**** Stored rows ****

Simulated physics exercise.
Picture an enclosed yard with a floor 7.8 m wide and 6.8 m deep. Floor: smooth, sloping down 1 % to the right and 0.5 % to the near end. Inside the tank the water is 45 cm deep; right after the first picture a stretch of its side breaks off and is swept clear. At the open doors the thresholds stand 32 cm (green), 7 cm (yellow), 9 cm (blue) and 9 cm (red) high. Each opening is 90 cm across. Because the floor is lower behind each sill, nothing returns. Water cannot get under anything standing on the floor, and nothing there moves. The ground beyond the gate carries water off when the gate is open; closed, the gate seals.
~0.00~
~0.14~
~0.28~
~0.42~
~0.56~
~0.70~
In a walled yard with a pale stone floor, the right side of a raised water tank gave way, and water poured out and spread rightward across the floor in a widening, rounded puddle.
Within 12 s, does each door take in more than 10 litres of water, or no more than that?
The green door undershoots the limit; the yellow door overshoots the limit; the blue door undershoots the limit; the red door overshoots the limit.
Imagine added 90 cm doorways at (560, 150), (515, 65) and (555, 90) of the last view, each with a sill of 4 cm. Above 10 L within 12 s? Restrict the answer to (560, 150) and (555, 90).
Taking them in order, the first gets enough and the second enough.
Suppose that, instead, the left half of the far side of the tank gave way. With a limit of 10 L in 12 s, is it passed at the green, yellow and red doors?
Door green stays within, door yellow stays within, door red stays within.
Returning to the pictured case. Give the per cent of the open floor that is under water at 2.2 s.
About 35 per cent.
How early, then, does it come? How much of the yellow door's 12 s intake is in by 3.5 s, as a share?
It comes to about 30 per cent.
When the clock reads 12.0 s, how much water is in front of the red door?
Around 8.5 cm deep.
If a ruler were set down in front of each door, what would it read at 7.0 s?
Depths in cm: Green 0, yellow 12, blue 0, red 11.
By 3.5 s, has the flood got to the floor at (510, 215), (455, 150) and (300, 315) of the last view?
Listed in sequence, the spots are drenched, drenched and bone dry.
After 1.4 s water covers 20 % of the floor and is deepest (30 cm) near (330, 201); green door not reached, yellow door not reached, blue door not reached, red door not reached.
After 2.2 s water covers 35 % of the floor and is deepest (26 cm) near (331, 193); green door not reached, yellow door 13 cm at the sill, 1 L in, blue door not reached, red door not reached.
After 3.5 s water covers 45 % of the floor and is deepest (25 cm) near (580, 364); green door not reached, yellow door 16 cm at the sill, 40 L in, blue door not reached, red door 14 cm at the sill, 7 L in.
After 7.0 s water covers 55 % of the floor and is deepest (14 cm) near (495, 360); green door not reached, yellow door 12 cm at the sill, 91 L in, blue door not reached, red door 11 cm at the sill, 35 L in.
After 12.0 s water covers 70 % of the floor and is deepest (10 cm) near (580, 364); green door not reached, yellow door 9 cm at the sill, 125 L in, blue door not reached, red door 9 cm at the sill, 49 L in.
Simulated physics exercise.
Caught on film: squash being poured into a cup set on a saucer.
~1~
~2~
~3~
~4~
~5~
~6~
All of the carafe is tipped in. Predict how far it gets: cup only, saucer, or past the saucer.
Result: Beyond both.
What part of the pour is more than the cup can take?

****

## Goal of the exercise
Nothing should be changed: write out all of the data as is.

## Exercise answer
Simulated physics exercise.
Picture an enclosed yard with a floor 7.8 m wide and 6.8 m deep. Floor: smooth, sloping down 1 % to the right and 0.5 % to the near end. Inside the tank the water is 45 cm deep; right after the first picture a stretch of its side breaks off and is swept clear. At the open doors the thresholds stand 32 cm (green), 7 cm (yellow), 9 cm (blue) and 9 cm (red) high. Each opening is 90 cm across. Because the floor is lower behind each sill, nothing returns. Water cannot get under anything standing on the floor, and nothing there moves. The ground beyond the gate carries water off when the gate is open; closed, the gate seals.
~0.00~
~0.14~
~0.28~
~0.42~
~0.56~
~0.70~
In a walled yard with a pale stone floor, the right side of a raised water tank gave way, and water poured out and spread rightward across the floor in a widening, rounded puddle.
Within 12 s, does each door take in more than 10 litres of water, or no more than that?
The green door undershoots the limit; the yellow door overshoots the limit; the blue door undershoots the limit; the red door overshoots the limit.
Imagine added 90 cm doorways at (560, 150), (515, 65) and (555, 90) of the last view, each with a sill of 4 cm. Above 10 L within 12 s? Restrict the answer to (560, 150) and (555, 90).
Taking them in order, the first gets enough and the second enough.
Suppose that, instead, the left half of the far side of the tank gave way. With a limit of 10 L in 12 s, is it passed at the green, yellow and red doors?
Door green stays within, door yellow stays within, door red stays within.
Returning to the pictured case. Give the per cent of the open floor that is under water at 2.2 s.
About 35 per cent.
How early, then, does it come? How much of the yellow door's 12 s intake is in by 3.5 s, as a share?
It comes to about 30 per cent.
When the clock reads 12.0 s, how much water is in front of the red door?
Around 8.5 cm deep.
If a ruler were set down in front of each door, what would it read at 7.0 s?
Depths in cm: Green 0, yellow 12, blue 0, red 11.
By 3.5 s, has the flood got to the floor at (510, 215), (455, 150) and (300, 315) of the last view?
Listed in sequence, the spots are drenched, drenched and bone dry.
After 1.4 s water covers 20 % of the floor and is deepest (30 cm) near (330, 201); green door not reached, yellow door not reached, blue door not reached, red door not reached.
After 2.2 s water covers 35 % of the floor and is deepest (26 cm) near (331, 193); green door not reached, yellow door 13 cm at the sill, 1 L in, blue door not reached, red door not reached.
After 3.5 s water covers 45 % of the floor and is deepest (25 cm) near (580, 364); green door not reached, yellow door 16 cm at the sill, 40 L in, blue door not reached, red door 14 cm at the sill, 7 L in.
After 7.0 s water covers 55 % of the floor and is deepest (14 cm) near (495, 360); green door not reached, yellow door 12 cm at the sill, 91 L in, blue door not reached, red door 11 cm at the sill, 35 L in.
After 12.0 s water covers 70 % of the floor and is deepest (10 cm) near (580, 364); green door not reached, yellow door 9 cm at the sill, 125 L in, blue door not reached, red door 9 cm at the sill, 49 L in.
Simulated physics exercise.
Caught on film: squash being poured into a cup set on a saucer.
~1~
~2~
~3~
~4~
~5~
~6~
All of the carafe is tipped in. Predict how far it gets: cup only, saucer, or past the saucer.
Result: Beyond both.
What part of the pour is more than the cup can take?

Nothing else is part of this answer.